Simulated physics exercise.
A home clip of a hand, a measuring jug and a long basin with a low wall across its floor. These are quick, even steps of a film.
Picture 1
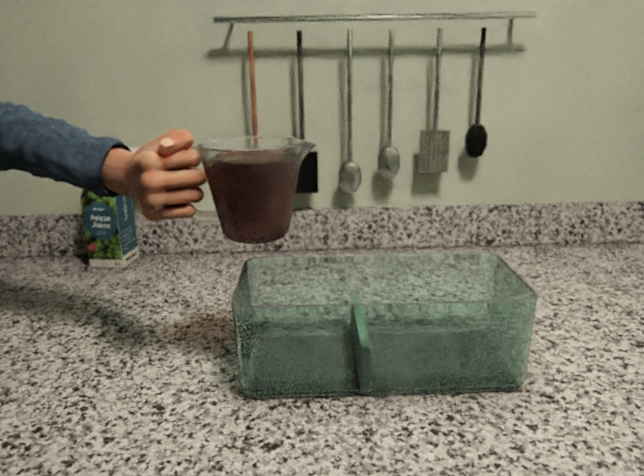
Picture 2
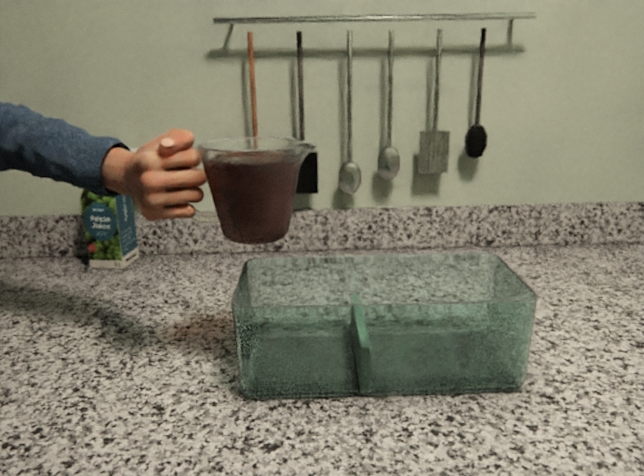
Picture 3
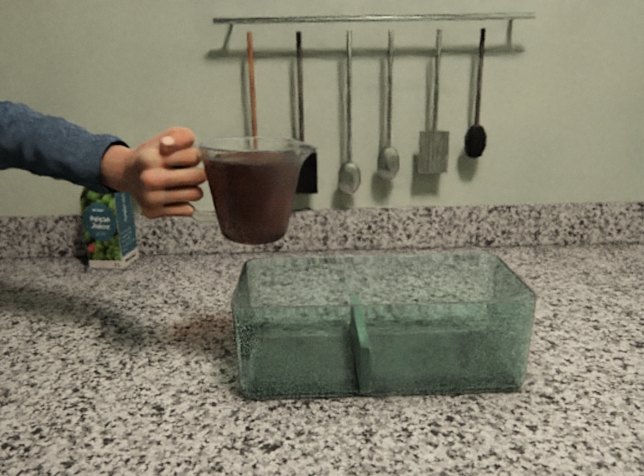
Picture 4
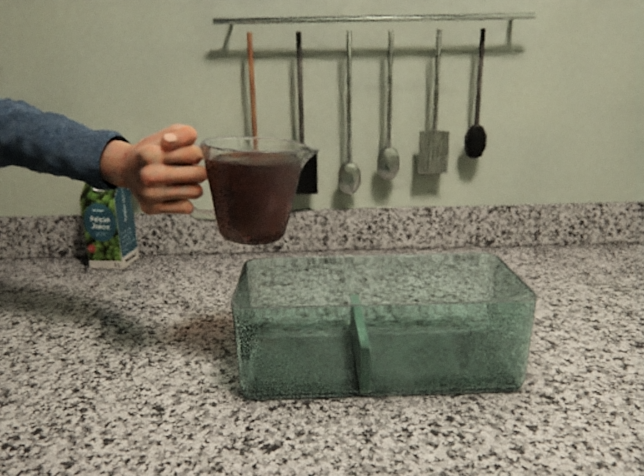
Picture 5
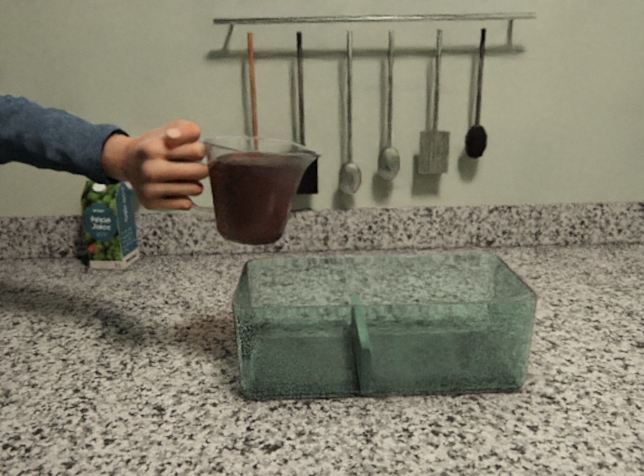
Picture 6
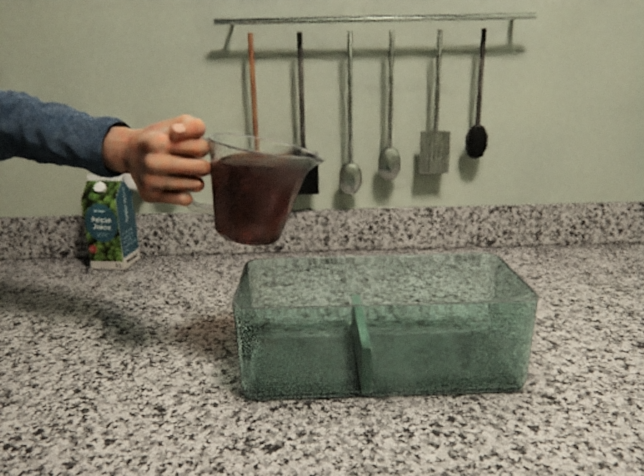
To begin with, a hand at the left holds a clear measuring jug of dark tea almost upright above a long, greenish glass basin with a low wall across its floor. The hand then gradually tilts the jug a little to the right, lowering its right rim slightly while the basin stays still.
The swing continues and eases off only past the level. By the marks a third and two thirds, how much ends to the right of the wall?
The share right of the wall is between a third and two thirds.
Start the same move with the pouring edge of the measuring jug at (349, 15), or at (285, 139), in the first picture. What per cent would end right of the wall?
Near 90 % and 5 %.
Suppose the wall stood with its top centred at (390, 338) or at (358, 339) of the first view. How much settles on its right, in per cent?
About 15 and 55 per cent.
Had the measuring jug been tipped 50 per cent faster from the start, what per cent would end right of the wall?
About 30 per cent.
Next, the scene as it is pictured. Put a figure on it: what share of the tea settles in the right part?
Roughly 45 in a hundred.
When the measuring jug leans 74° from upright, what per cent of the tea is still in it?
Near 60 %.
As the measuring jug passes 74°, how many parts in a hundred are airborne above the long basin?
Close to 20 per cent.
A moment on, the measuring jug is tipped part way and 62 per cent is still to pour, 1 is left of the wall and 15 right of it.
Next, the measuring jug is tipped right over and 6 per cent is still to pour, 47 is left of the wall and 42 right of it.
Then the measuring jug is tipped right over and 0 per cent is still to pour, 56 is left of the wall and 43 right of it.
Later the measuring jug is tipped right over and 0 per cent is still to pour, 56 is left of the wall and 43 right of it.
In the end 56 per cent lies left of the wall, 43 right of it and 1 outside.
---
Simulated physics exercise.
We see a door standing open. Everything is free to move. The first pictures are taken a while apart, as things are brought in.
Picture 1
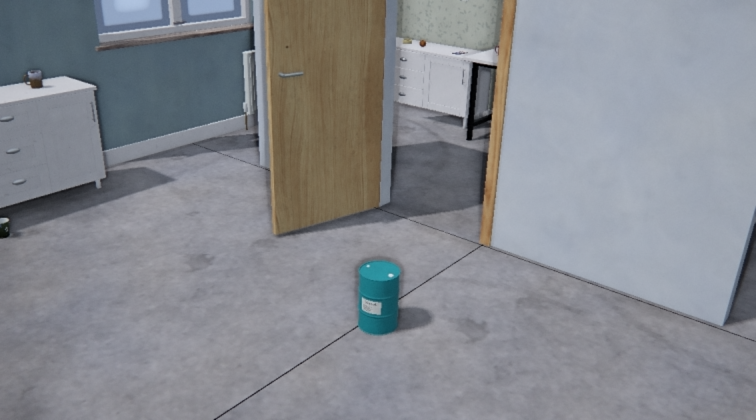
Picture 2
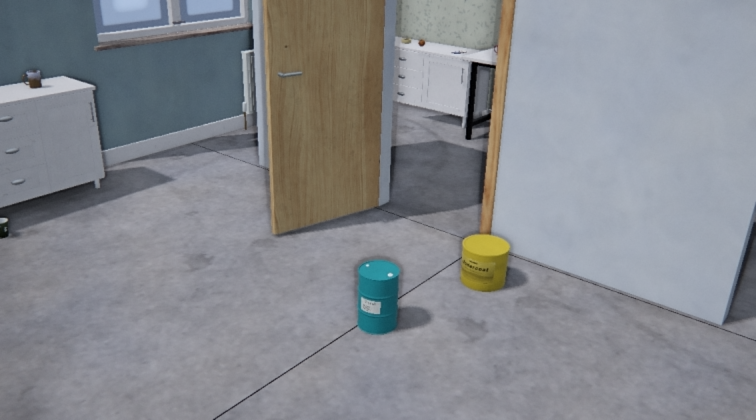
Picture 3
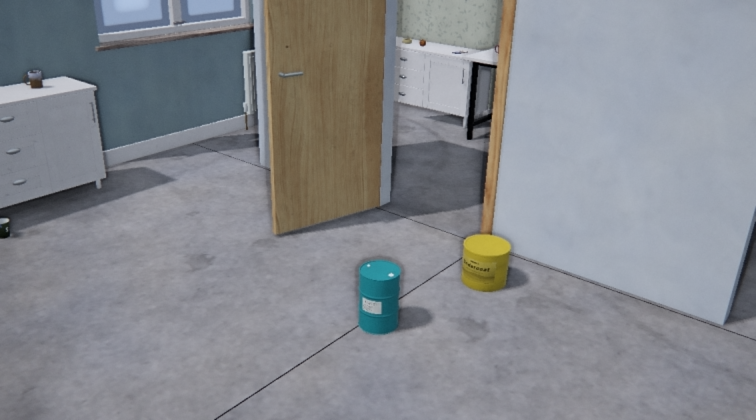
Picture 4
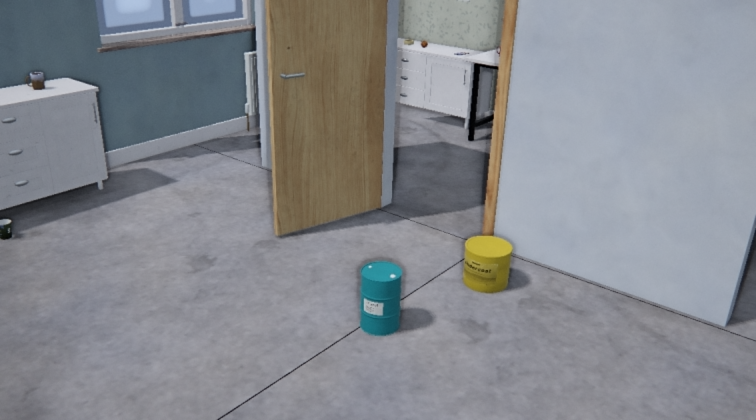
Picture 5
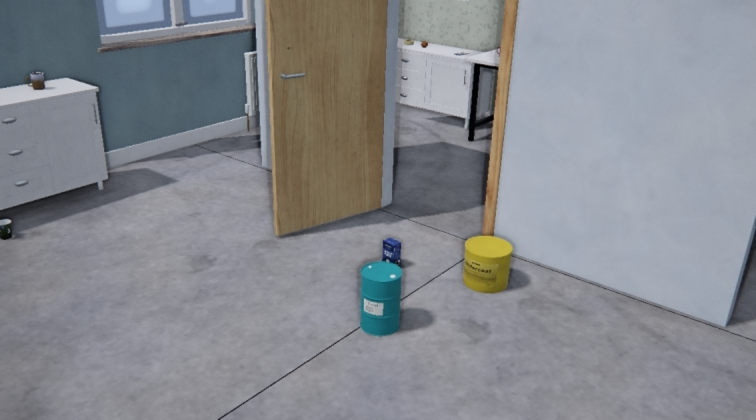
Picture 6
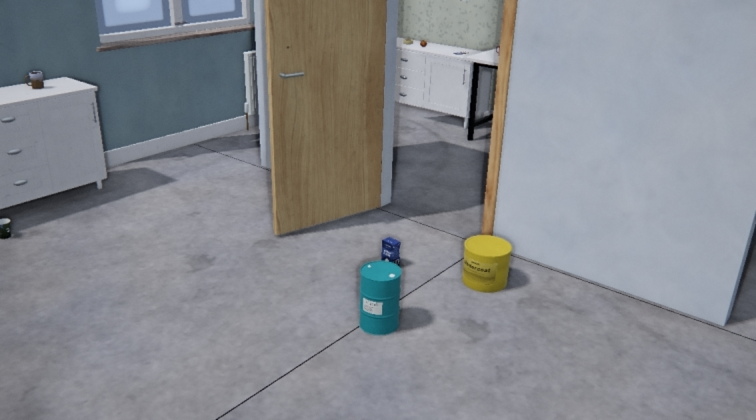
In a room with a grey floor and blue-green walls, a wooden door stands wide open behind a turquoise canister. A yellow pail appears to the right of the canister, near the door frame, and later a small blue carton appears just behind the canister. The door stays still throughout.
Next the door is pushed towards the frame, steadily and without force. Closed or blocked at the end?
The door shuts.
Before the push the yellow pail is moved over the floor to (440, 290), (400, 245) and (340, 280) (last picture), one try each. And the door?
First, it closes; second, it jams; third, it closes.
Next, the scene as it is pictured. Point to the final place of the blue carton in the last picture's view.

[Short task]:
Using the data above, print only the lines starting at the one with "We see a door" and ending at the one with "Next, the scene as it is pictured. Point", exactly as they stand, minus the pictures.

[Finished task]:
We see a door standing open. Everything is free to move. The first pictures are taken a while apart, as things are brought in.
Picture 1
Picture 2
Picture 3
Picture 4
Picture 5
Picture 6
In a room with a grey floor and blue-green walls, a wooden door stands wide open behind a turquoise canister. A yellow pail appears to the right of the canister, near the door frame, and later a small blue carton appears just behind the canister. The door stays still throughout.
Next the door is pushed towards the frame, steadily and without force. Closed or blocked at the end?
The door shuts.
Before the push the yellow pail is moved over the floor to (440, 290), (400, 245) and (340, 280) (last picture), one try each. And the door?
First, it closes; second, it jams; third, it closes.
Next, the scene as it is pictured. Point to the final place of the blue carton in the last picture's view.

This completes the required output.